Problem to solve: Quote the whole listing exactly. Leave the pictures out of your copy.

# # # #

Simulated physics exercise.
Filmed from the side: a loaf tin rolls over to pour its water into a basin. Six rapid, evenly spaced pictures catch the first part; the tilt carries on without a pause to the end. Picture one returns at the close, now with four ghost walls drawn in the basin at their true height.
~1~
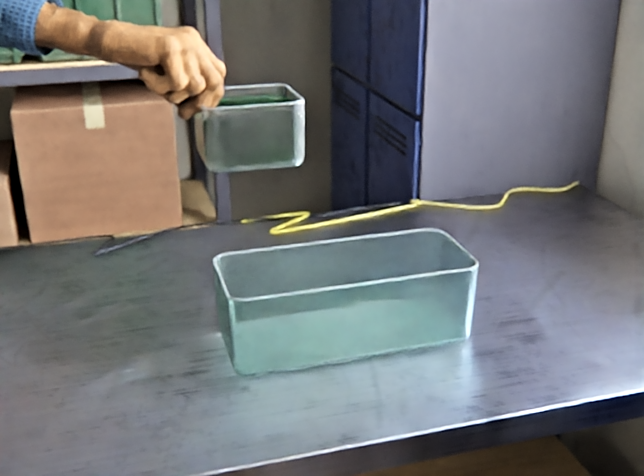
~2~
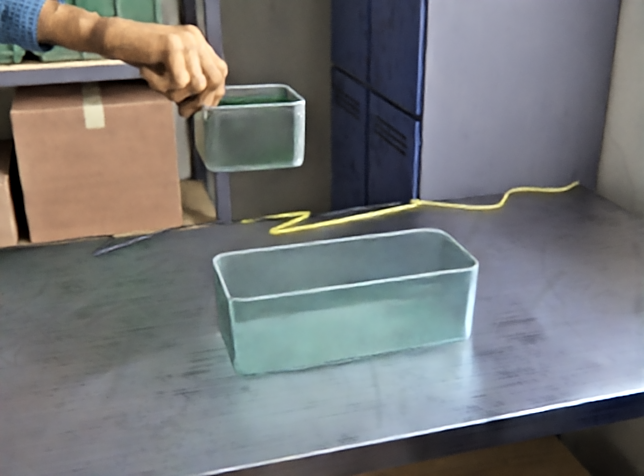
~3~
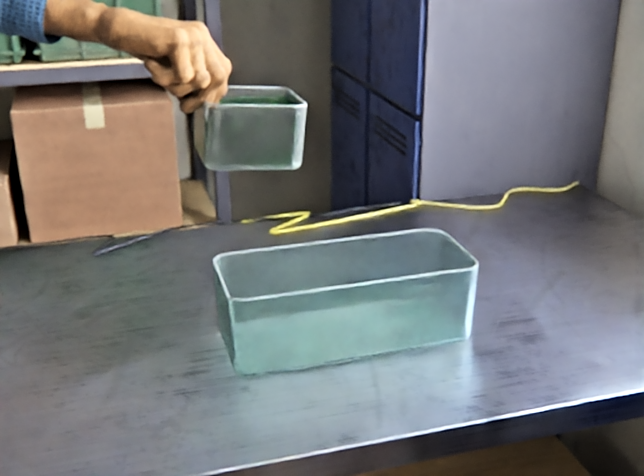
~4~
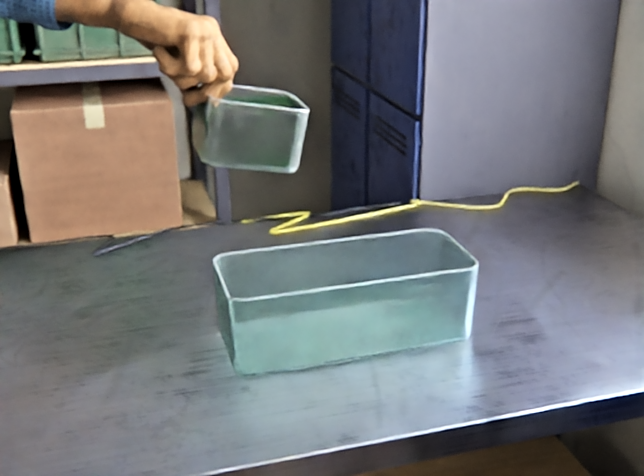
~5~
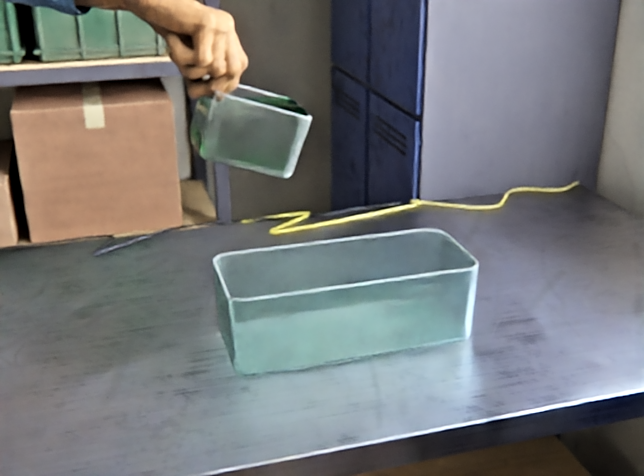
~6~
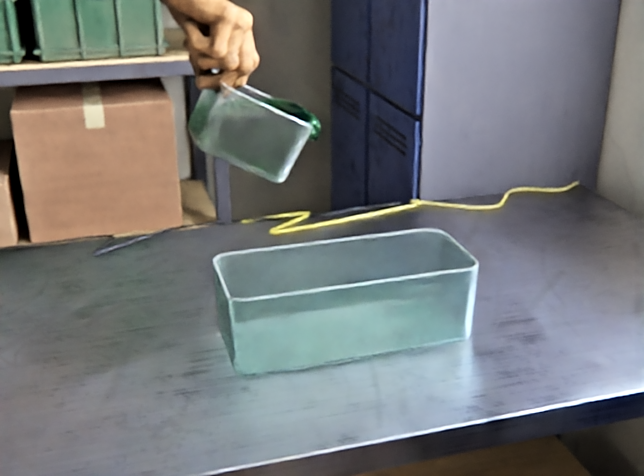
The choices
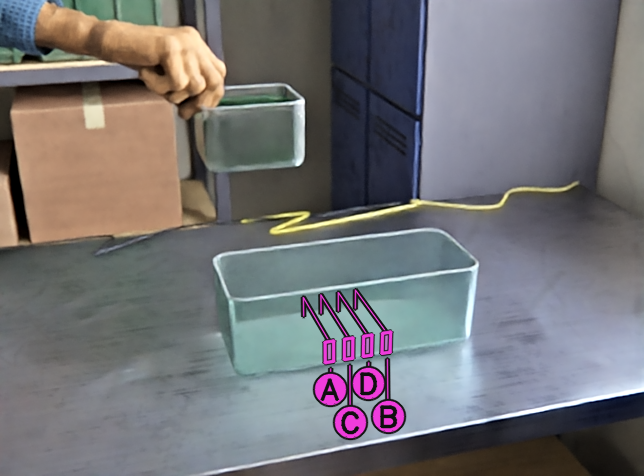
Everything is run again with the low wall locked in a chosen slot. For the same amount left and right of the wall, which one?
Use position B.
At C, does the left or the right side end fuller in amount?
More ends on the right.
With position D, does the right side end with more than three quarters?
No, it does not.
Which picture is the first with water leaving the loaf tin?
Picture 5.
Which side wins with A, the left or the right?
More ends on the right.
On the marked copy, A at (330, 368); B at (387, 359); C at (349, 365); D at (368, 362).
If A is chosen, about 13 % ends left of the wall and 85 % right of it.
If B is chosen, about 50 % ends left of the wall and 48 % right of it.
If C is chosen, about 20 % ends left of the wall and 77 % right of it.
If D is chosen, about 38 % ends left of the wall and 60 % right of it.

# # # #

Exercise answer:
Simulated physics exercise.
Filmed from the side: a loaf tin rolls over to pour its water into a basin. Six rapid, evenly spaced pictures catch the first part; the tilt carries on without a pause to the end. Picture one returns at the close, now with four ghost walls drawn in the basin at their true height.
~1~
~2~
~3~
~4~
~5~
~6~
The choices
Everything is run again with the low wall locked in a chosen slot. For the same amount left and right of the wall, which one?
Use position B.
At C, does the left or the right side end fuller in amount?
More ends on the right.
With position D, does the right side end with more than three quarters?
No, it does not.
Which picture is the first with water leaving the loaf tin?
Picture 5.
Which side wins with A, the left or the right?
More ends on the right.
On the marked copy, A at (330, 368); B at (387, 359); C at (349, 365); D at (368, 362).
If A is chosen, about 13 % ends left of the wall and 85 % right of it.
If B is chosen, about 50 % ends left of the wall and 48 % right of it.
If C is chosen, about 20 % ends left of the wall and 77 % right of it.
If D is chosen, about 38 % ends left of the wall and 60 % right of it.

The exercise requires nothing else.